■ Supplied information:
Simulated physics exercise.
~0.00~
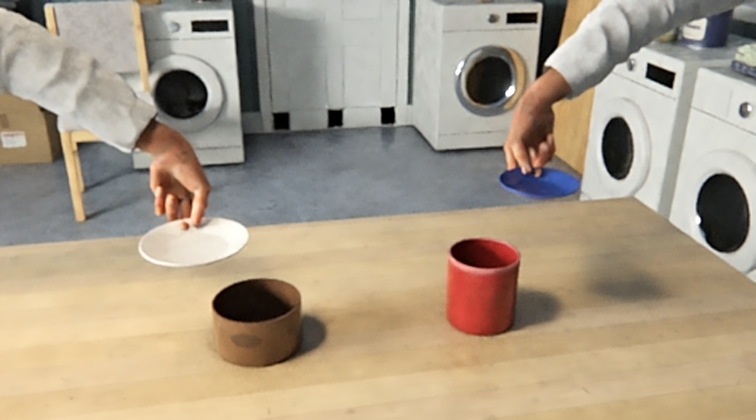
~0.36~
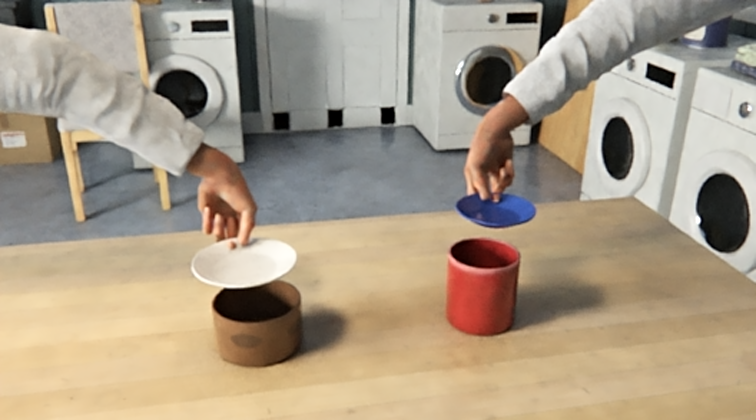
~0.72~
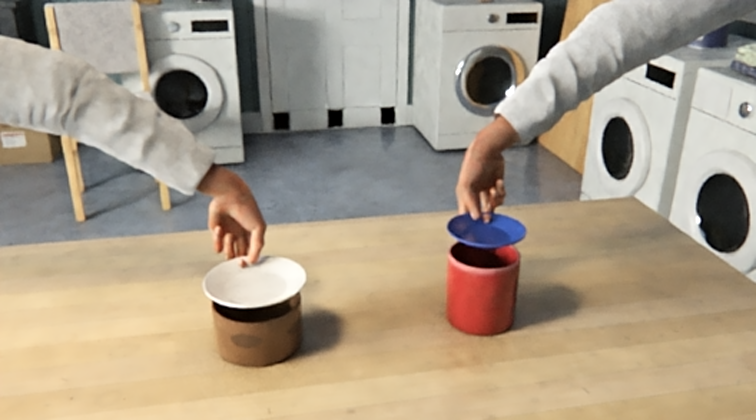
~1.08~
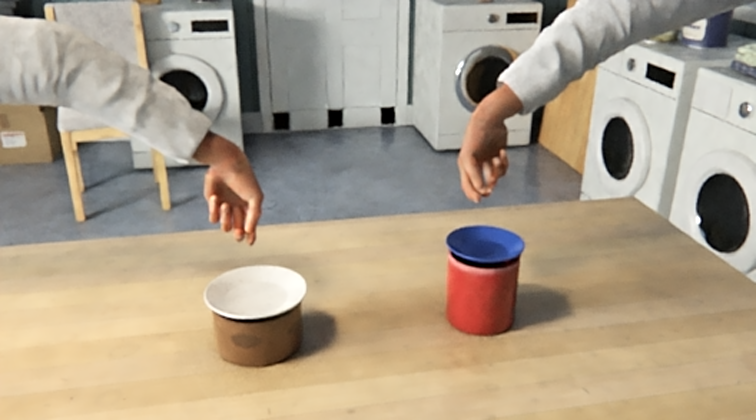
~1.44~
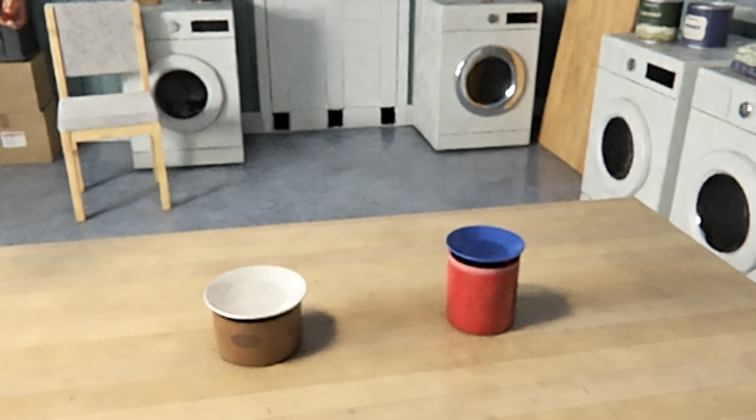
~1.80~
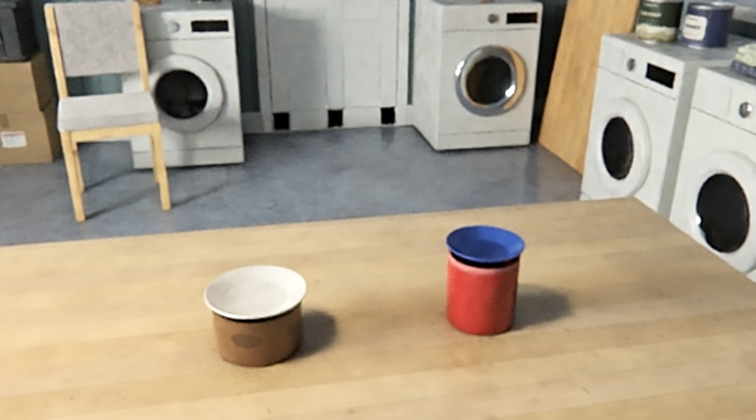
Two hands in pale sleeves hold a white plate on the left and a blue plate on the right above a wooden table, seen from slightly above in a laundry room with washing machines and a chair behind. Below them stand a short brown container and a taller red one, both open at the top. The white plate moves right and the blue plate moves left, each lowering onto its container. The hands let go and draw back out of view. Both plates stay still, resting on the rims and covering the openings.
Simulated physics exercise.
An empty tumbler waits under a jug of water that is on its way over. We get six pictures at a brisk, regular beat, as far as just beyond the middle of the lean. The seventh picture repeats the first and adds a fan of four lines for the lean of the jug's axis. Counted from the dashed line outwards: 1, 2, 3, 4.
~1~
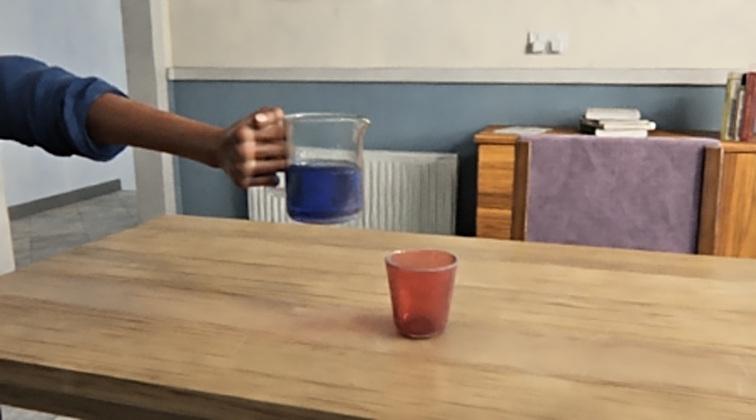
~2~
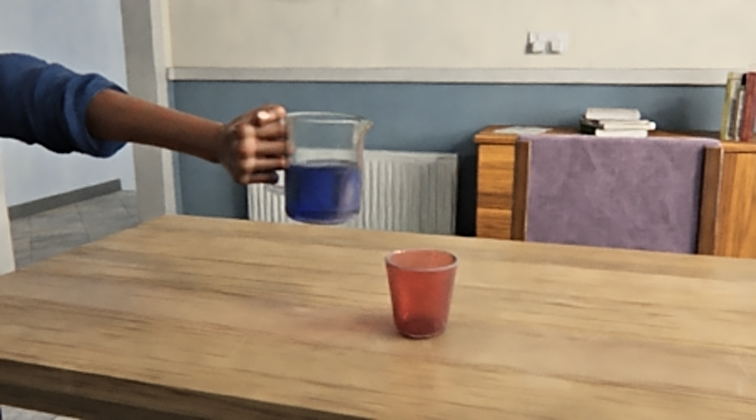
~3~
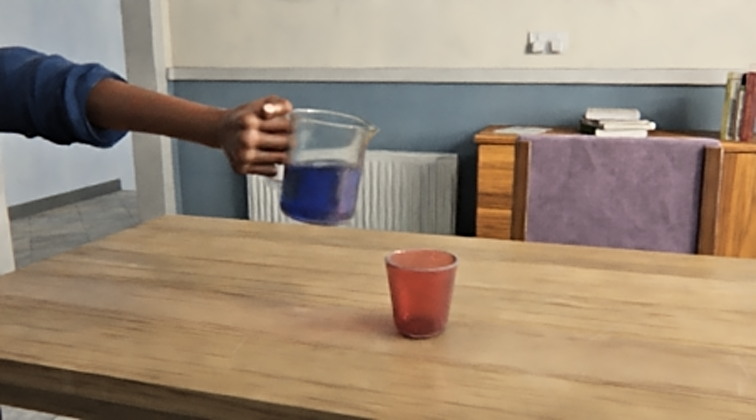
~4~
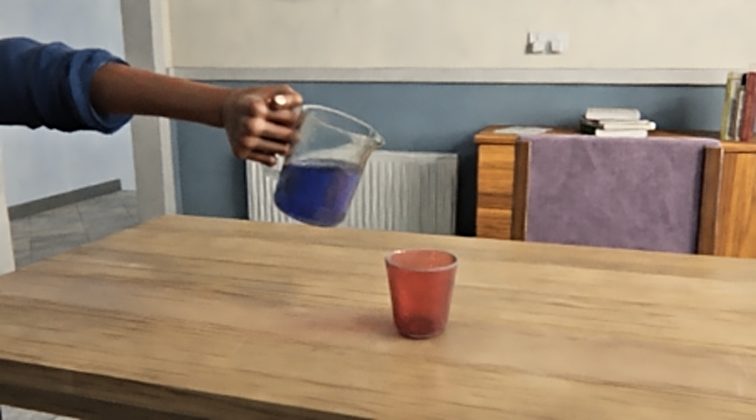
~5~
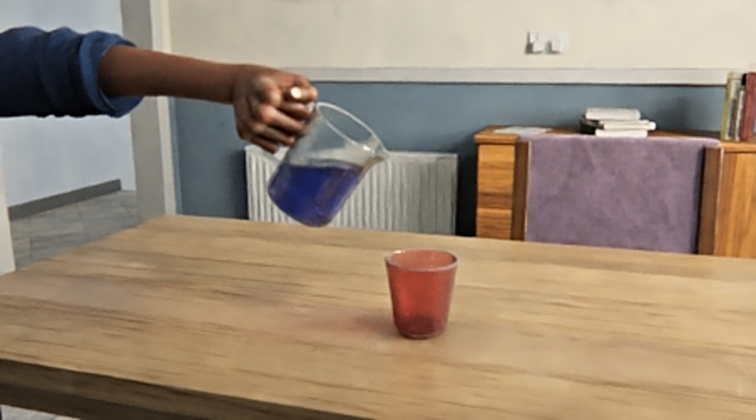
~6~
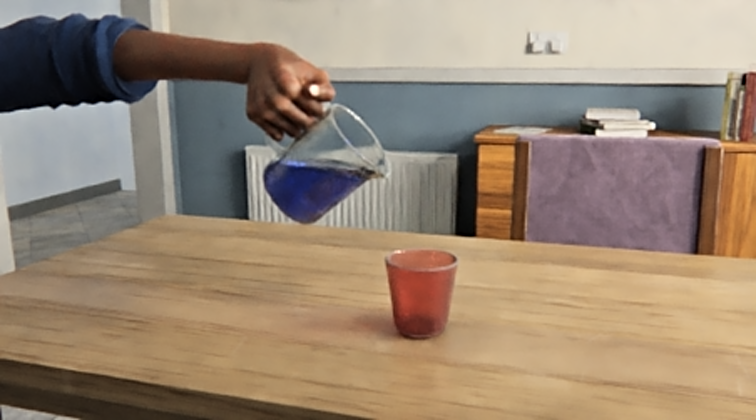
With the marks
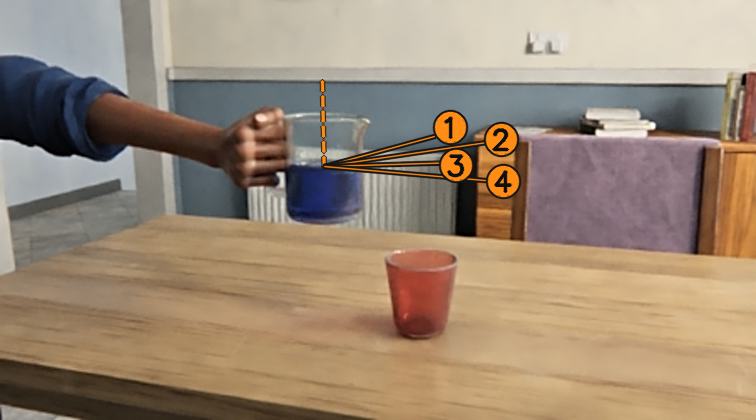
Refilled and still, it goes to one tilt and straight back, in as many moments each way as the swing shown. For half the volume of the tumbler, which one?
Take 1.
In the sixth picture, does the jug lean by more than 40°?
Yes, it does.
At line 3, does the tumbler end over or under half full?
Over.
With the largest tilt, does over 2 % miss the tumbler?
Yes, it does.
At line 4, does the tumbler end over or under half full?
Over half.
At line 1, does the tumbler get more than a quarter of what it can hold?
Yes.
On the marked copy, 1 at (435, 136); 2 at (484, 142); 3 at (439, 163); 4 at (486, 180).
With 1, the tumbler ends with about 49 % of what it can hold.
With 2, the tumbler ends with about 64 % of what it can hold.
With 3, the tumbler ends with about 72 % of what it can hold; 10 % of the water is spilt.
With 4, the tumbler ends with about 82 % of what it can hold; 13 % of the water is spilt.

■ Written request:
Print out the whole of the material word for word, without pictures.

■ Solution to the problem:
Simulated physics exercise.
~0.00~
~0.36~
~0.72~
~1.08~
~1.44~
~1.80~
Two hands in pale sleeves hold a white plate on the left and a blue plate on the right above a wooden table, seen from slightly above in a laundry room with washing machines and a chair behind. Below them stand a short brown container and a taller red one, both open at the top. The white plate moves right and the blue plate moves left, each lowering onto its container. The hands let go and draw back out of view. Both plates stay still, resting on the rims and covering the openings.
Simulated physics exercise.
An empty tumbler waits under a jug of water that is on its way over. We get six pictures at a brisk, regular beat, as far as just beyond the middle of the lean. The seventh picture repeats the first and adds a fan of four lines for the lean of the jug's axis. Counted from the dashed line outwards: 1, 2, 3, 4.
~1~
~2~
~3~
~4~
~5~
~6~
With the marks
Refilled and still, it goes to one tilt and straight back, in as many moments each way as the swing shown. For half the volume of the tumbler, which one?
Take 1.
In the sixth picture, does the jug lean by more than 40°?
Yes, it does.
At line 3, does the tumbler end over or under half full?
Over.
With the largest tilt, does over 2 % miss the tumbler?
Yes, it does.
At line 4, does the tumbler end over or under half full?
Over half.
At line 1, does the tumbler get more than a quarter of what it can hold?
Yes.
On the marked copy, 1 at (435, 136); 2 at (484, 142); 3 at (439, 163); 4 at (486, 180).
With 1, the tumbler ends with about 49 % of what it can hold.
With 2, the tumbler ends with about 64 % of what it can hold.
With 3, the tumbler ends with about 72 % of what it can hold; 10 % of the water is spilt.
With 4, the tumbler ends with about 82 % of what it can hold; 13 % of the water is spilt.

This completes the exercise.